**Instructions for the task**
Repeat all the records exactly, omitting pictures.

-- Items start --

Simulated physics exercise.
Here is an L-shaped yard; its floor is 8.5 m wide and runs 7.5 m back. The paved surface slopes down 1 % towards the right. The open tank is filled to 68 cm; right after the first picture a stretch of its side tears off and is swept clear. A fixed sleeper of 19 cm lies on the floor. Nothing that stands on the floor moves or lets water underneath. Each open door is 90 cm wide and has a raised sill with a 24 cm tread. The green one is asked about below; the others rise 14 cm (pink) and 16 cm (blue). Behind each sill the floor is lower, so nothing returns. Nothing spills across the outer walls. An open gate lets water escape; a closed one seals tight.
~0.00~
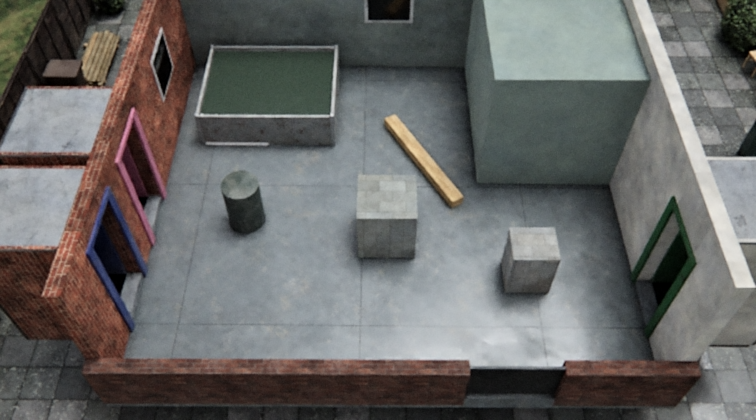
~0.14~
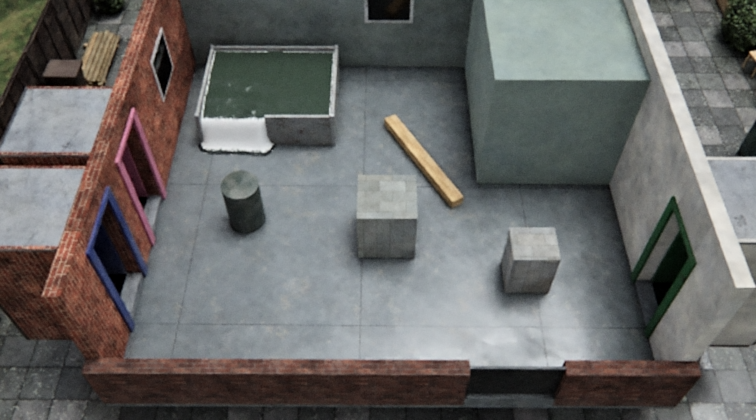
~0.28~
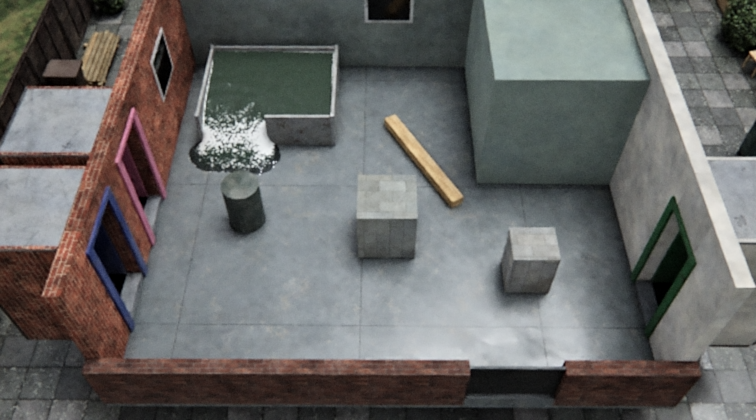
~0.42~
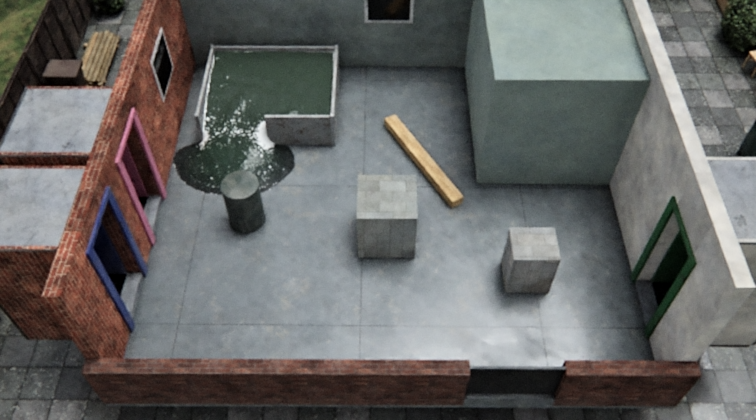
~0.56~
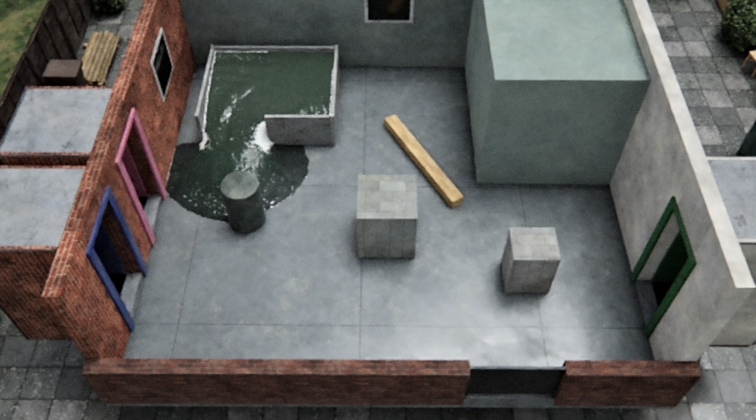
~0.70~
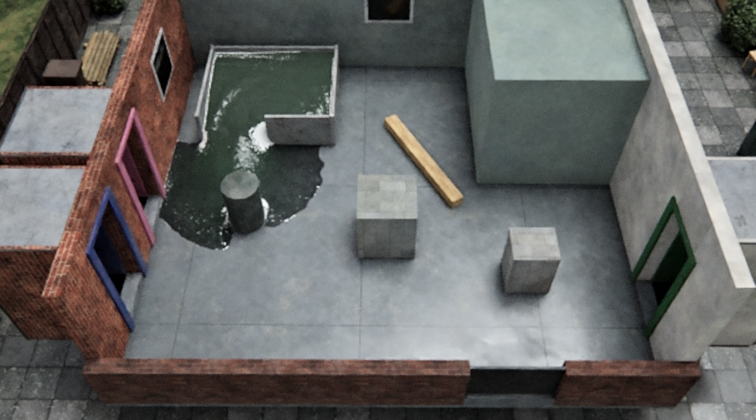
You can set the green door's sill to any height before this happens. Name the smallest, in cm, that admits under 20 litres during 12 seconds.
Close to 16 cm is just enough.
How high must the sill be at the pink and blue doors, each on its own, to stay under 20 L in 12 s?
About 15 cm at pink and 13.0 cm at blue.
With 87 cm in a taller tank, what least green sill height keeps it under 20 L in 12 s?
About 22 cm.
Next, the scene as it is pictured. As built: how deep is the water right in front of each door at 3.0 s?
In cm: Pink 17, blue 14, green 0.
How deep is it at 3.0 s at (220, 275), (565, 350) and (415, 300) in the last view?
In that order: 4, 0 and 1 cm.
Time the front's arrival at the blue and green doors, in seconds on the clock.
Arrival: Blue 1.3 s, green 5.0 s.
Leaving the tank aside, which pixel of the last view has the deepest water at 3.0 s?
Around (156, 370).
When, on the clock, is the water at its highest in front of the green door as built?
At about 6.0 s.
After 1.4 s water covers 20 % of the floor, deepest (40 cm) near (222, 145); it has not reached the green door.
After 3.0 s water covers 45 % of the floor, deepest (38 cm) near (156, 370); it has not reached the green door.
After 12.0 s water covers 95 % of the floor, deepest (16 cm) near (613, 205); 15 cm at the green door, 80 litres in over its 12 cm sill.
At the green door as built, the water arrived by 5.1 s and peaked near 21 cm at 5.8 s.
Run again over the same 12 s with other heights there, 50 litres in over 13.5 cm, 9 litres over 18 cm. The limit of 20 litres is kept from about 16 cm up.
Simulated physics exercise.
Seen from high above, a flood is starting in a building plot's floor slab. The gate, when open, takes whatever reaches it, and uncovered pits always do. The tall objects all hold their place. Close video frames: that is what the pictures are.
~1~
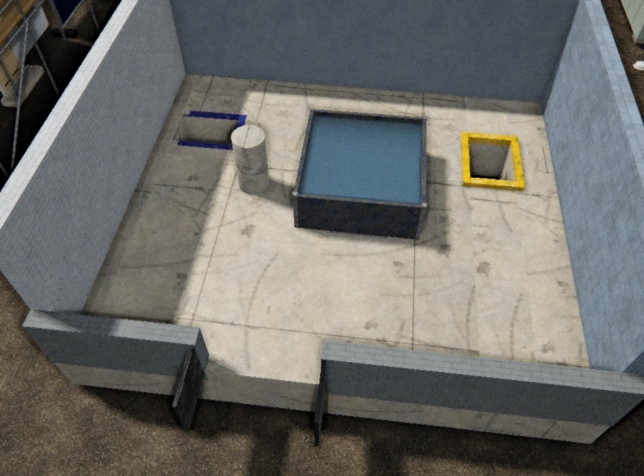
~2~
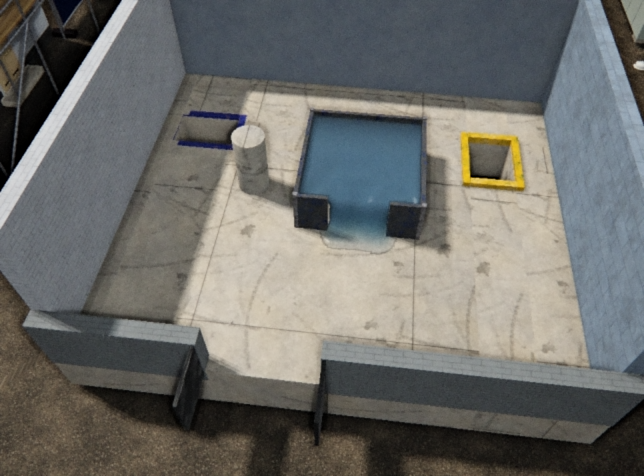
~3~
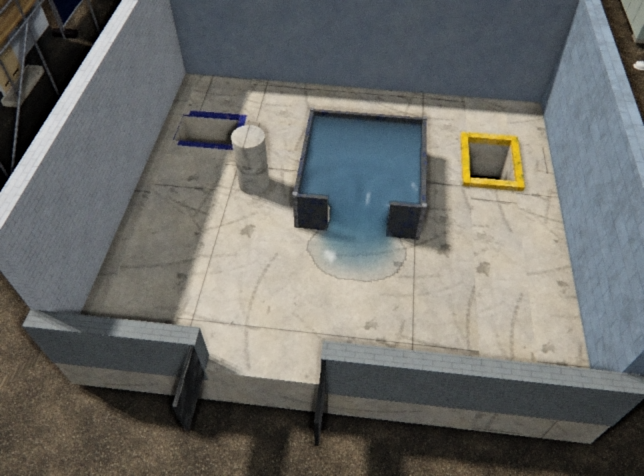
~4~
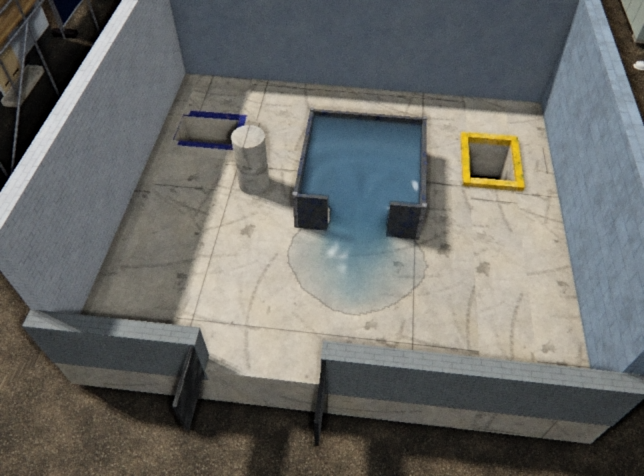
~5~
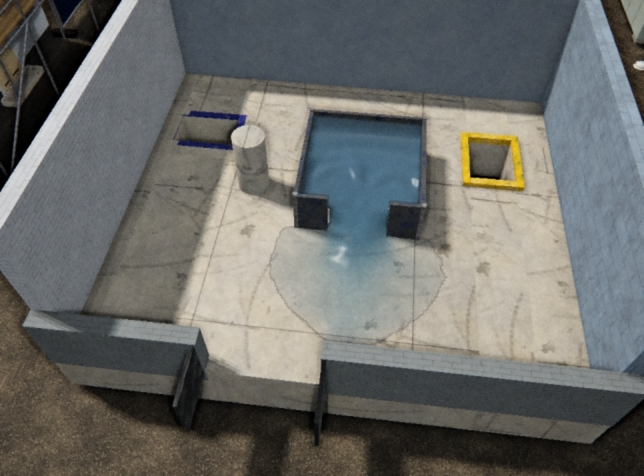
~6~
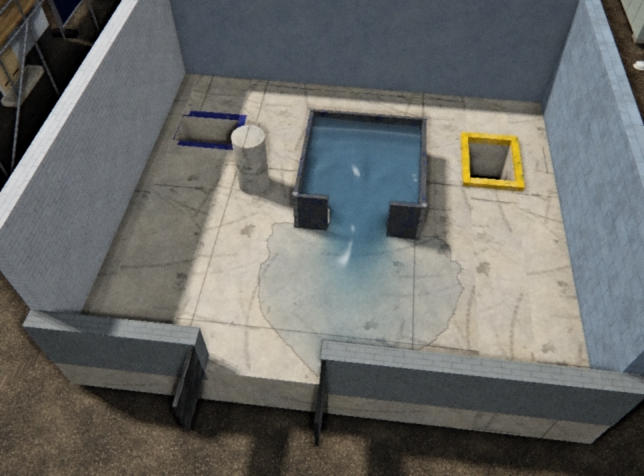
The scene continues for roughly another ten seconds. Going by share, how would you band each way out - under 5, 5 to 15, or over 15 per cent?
I would put the gate over 15 per cent; I would put the blue pit under 5 per cent; I would put the yellow pit under 5 per cent.
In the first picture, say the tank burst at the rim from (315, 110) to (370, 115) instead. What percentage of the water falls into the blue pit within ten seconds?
The blue pit gets 30 per cent.
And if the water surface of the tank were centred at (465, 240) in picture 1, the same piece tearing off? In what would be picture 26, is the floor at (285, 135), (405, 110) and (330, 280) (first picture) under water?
Spot 1 unwetted, spot 2 unwetted, and spot 3 wetted.
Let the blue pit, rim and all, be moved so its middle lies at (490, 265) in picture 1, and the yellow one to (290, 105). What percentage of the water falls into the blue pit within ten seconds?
Share, blue pit, approx.: 10 in a hundred.
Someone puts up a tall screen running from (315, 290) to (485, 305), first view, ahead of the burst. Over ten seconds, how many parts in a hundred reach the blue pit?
Result, blue pit: Some 10 percent of the total.
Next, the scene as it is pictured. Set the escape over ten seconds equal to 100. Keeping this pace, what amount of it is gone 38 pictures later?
Near 80 in a hundred.
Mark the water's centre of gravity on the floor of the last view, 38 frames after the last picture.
Centre: Close to (399, 237).
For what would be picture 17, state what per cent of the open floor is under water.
I reckon around 30 %.
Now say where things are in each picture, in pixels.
In the first frame, the open tank at (364, 158) is whole and still.
In the second frame, the front is at (389, 245), out from the gap at (357, 222).
In the third frame, water pours out at (357, 223) and has run to (375, 276).
In the fourth frame, water pours out at (357, 223) and has run to (355, 310).
In the fifth frame, the front is at a hidden place, out from the gap at (357, 223).
In the sixth frame, the front is at a hidden place, out from the gap at (357, 222).
A moment on, water covers 25 % of the floor; the gate 3 %, the blue pit 0 %, the yellow pit 0 %.
Next, water covers 30 % of the floor; the gate 9 %, the blue pit 0 %, the yellow pit 0 %.
Then, water covers 35 % of the floor; the gate 17 %, the blue pit 0 %, the yellow pit 0 %.
Later, water covers 55 % of the floor; the gate 26 %, the blue pit 0 %, the yellow pit 0 %.
In the end, water covers 80 % of the floor; the gate 32 %, the blue pit 1 %, the yellow pit 0 %.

-- Items end --

**Written response**
Simulated physics exercise.
Here is an L-shaped yard; its floor is 8.5 m wide and runs 7.5 m back. The paved surface slopes down 1 % towards the right. The open tank is filled to 68 cm; right after the first picture a stretch of its side tears off and is swept clear. A fixed sleeper of 19 cm lies on the floor. Nothing that stands on the floor moves or lets water underneath. Each open door is 90 cm wide and has a raised sill with a 24 cm tread. The green one is asked about below; the others rise 14 cm (pink) and 16 cm (blue). Behind each sill the floor is lower, so nothing returns. Nothing spills across the outer walls. An open gate lets water escape; a closed one seals tight.
~0.00~
~0.14~
~0.28~
~0.42~
~0.56~
~0.70~
You can set the green door's sill to any height before this happens. Name the smallest, in cm, that admits under 20 litres during 12 seconds.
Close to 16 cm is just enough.
How high must the sill be at the pink and blue doors, each on its own, to stay under 20 L in 12 s?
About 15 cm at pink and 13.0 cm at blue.
With 87 cm in a taller tank, what least green sill height keeps it under 20 L in 12 s?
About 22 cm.
Next, the scene as it is pictured. As built: how deep is the water right in front of each door at 3.0 s?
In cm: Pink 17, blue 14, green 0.
How deep is it at 3.0 s at (220, 275), (565, 350) and (415, 300) in the last view?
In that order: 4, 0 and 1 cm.
Time the front's arrival at the blue and green doors, in seconds on the clock.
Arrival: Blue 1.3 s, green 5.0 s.
Leaving the tank aside, which pixel of the last view has the deepest water at 3.0 s?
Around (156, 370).
When, on the clock, is the water at its highest in front of the green door as built?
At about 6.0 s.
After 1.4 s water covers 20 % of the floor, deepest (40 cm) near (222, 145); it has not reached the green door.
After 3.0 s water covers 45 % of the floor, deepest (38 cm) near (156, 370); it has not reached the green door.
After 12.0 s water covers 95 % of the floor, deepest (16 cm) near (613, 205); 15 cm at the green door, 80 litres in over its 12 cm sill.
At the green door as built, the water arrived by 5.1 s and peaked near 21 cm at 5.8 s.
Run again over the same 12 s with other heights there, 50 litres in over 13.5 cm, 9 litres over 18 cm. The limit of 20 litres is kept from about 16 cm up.
Simulated physics exercise.
Seen from high above, a flood is starting in a building plot's floor slab. The gate, when open, takes whatever reaches it, and uncovered pits always do. The tall objects all hold their place. Close video frames: that is what the pictures are.
~1~
~2~
~3~
~4~
~5~
~6~
The scene continues for roughly another ten seconds. Going by share, how would you band each way out - under 5, 5 to 15, or over 15 per cent?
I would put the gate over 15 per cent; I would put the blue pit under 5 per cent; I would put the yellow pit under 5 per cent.
In the first picture, say the tank burst at the rim from (315, 110) to (370, 115) instead. What percentage of the water falls into the blue pit within ten seconds?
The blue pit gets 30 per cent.
And if the water surface of the tank were centred at (465, 240) in picture 1, the same piece tearing off? In what would be picture 26, is the floor at (285, 135), (405, 110) and (330, 280) (first picture) under water?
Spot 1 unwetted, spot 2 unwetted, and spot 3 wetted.
Let the blue pit, rim and all, be moved so its middle lies at (490, 265) in picture 1, and the yellow one to (290, 105). What percentage of the water falls into the blue pit within ten seconds?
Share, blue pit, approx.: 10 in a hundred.
Someone puts up a tall screen running from (315, 290) to (485, 305), first view, ahead of the burst. Over ten seconds, how many parts in a hundred reach the blue pit?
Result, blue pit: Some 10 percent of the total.
Next, the scene as it is pictured. Set the escape over ten seconds equal to 100. Keeping this pace, what amount of it is gone 38 pictures later?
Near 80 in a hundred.
Mark the water's centre of gravity on the floor of the last view, 38 frames after the last picture.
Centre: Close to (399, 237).
For what would be picture 17, state what per cent of the open floor is under water.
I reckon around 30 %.
Now say where things are in each picture, in pixels.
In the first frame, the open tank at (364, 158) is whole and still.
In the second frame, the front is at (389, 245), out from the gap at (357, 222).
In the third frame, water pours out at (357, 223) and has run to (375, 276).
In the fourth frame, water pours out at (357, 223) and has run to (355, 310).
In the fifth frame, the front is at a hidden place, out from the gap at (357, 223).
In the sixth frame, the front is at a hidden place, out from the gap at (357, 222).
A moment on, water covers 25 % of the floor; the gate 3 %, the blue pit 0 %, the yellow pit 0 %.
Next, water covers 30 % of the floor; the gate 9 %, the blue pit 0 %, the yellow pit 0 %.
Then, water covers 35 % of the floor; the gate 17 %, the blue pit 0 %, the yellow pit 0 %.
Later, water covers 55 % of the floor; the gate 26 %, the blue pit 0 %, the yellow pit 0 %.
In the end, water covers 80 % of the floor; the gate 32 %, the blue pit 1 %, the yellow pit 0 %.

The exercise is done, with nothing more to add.